◆ EXERCISE DIRECTIONS ◆
Repeat the full listing below verbatim and keep the images out.

##### INFORMATION PROVIDED #####

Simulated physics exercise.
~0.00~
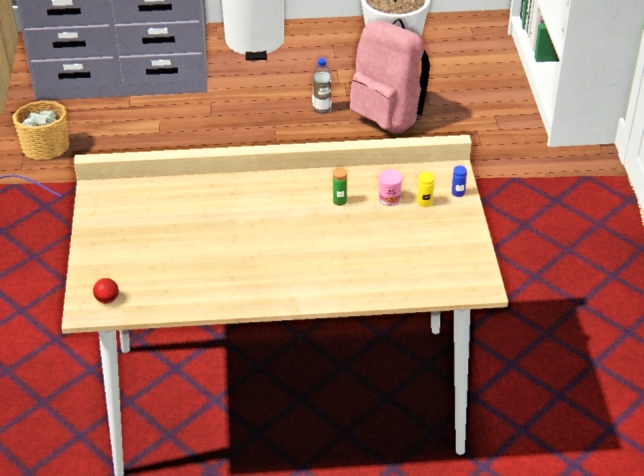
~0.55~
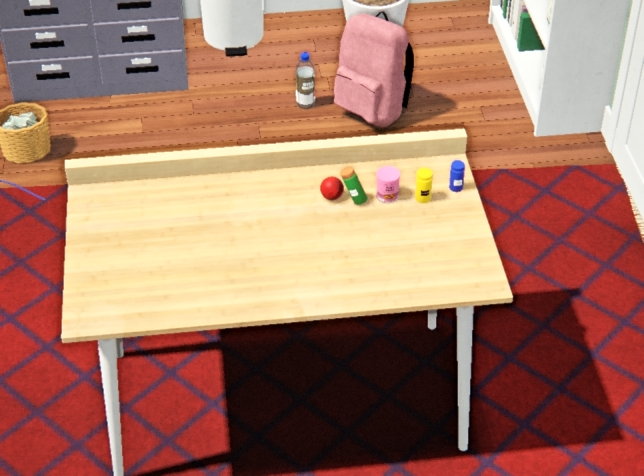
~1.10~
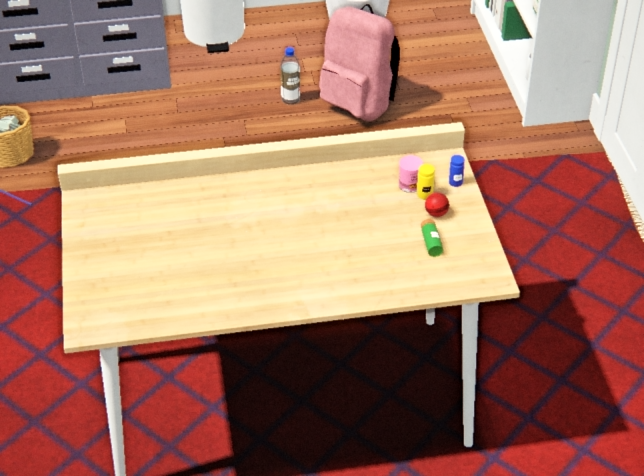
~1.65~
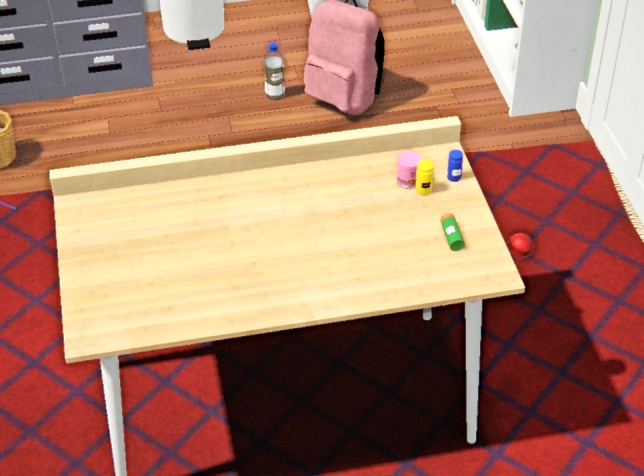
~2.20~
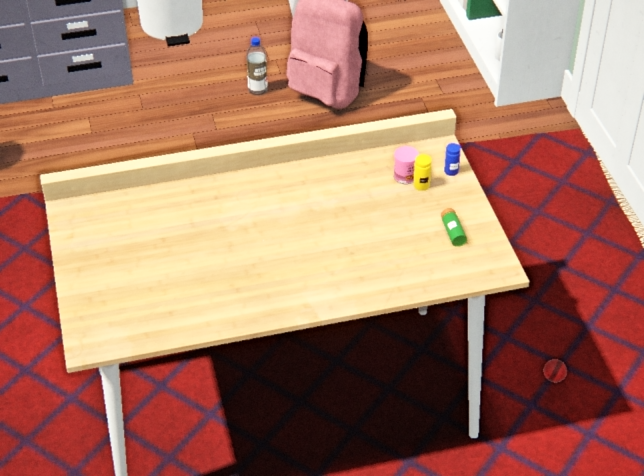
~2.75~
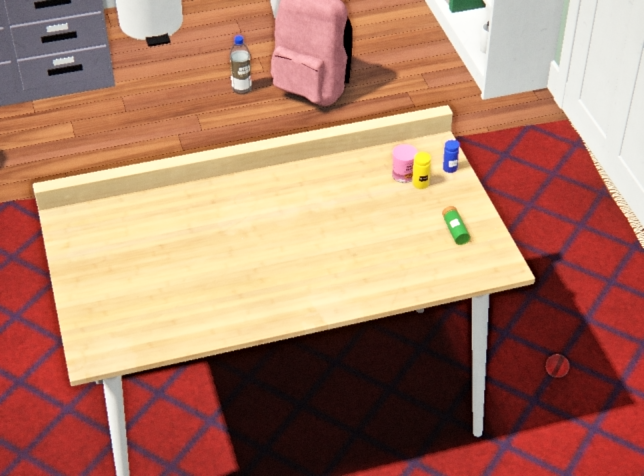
In this clip, a red ball rolls across a wooden table toward the containers along its raised far edge, knocks over the green shaker, shifts the pink tin and drops off the right side to the rug, leaving the yellow and blue shakers standing beside the upright tin.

#####

◆ COMPLETE RESPONSE ◆
Simulated physics exercise.
~0.00~
~0.55~
~1.10~
~1.65~
~2.20~
~2.75~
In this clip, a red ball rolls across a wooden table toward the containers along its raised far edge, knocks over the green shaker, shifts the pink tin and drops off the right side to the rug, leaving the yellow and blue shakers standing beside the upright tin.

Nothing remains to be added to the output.